• Requirements: Reproduce the listing below in full and without alteration, apart from its pictures.

———

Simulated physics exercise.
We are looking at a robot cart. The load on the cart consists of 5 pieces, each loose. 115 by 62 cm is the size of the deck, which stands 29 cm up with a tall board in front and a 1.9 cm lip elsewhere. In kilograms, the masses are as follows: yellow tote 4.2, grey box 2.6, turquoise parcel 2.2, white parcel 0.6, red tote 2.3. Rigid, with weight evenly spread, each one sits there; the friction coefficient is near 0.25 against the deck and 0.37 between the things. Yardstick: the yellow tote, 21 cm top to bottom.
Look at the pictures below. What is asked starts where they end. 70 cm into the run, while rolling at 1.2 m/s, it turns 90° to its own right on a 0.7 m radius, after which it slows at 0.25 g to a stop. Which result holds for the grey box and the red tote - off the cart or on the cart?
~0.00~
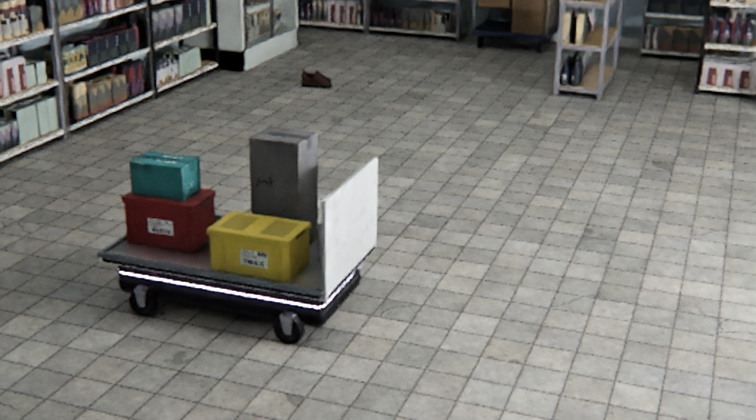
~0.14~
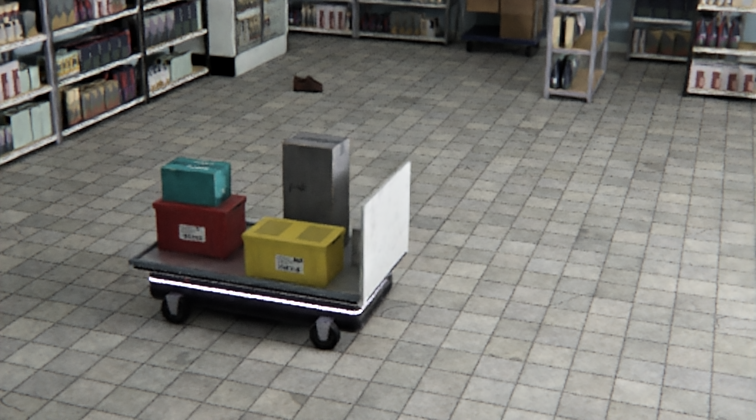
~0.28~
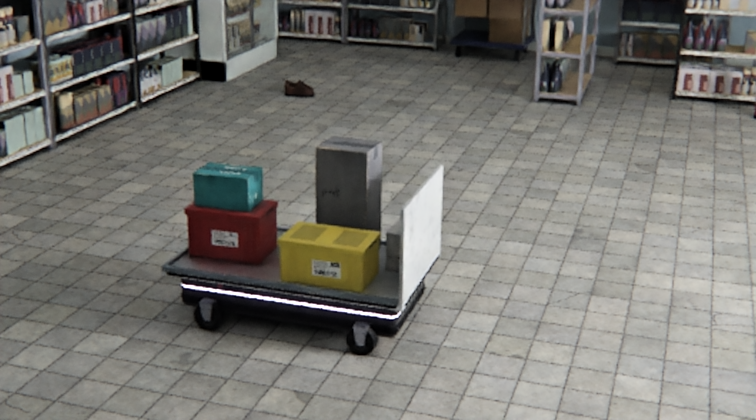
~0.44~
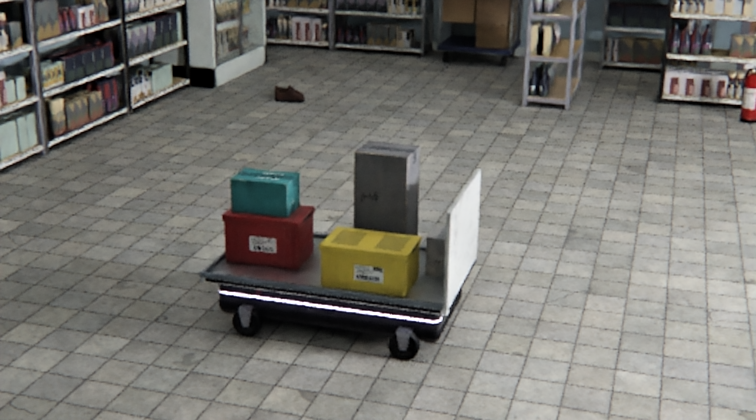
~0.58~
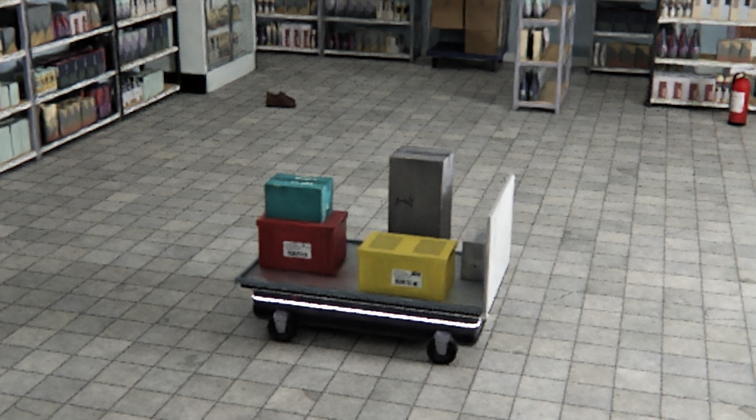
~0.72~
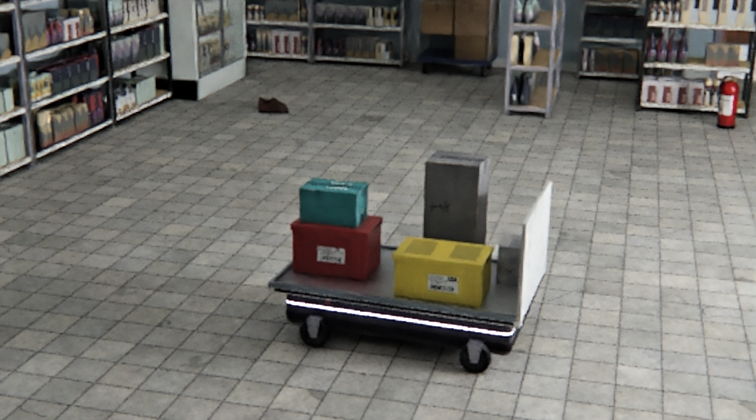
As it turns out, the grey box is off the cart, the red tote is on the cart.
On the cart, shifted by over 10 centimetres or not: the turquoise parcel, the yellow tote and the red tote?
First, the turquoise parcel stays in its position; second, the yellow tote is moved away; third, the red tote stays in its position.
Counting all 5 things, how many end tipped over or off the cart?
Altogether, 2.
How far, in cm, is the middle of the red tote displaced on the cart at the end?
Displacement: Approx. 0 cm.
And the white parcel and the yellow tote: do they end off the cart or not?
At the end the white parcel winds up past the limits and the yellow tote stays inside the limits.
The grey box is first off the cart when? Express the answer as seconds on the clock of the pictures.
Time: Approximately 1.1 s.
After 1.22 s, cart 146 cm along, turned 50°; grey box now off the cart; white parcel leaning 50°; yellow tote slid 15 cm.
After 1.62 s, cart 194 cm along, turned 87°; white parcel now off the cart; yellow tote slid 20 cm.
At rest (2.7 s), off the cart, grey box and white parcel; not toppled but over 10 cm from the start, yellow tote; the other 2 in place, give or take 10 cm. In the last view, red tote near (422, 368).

———

• Full response:
Simulated physics exercise.
We are looking at a robot cart. The load on the cart consists of 5 pieces, each loose. 115 by 62 cm is the size of the deck, which stands 29 cm up with a tall board in front and a 1.9 cm lip elsewhere. In kilograms, the masses are as follows: yellow tote 4.2, grey box 2.6, turquoise parcel 2.2, white parcel 0.6, red tote 2.3. Rigid, with weight evenly spread, each one sits there; the friction coefficient is near 0.25 against the deck and 0.37 between the things. Yardstick: the yellow tote, 21 cm top to bottom.
Look at the pictures below. What is asked starts where they end. 70 cm into the run, while rolling at 1.2 m/s, it turns 90° to its own right on a 0.7 m radius, after which it slows at 0.25 g to a stop. Which result holds for the grey box and the red tote - off the cart or on the cart?
~0.00~
~0.14~
~0.28~
~0.44~
~0.58~
~0.72~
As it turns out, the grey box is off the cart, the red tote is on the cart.
On the cart, shifted by over 10 centimetres or not: the turquoise parcel, the yellow tote and the red tote?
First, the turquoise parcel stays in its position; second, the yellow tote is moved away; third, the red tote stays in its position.
Counting all 5 things, how many end tipped over or off the cart?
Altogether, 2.
How far, in cm, is the middle of the red tote displaced on the cart at the end?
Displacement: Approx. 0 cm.
And the white parcel and the yellow tote: do they end off the cart or not?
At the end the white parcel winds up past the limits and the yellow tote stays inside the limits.
The grey box is first off the cart when? Express the answer as seconds on the clock of the pictures.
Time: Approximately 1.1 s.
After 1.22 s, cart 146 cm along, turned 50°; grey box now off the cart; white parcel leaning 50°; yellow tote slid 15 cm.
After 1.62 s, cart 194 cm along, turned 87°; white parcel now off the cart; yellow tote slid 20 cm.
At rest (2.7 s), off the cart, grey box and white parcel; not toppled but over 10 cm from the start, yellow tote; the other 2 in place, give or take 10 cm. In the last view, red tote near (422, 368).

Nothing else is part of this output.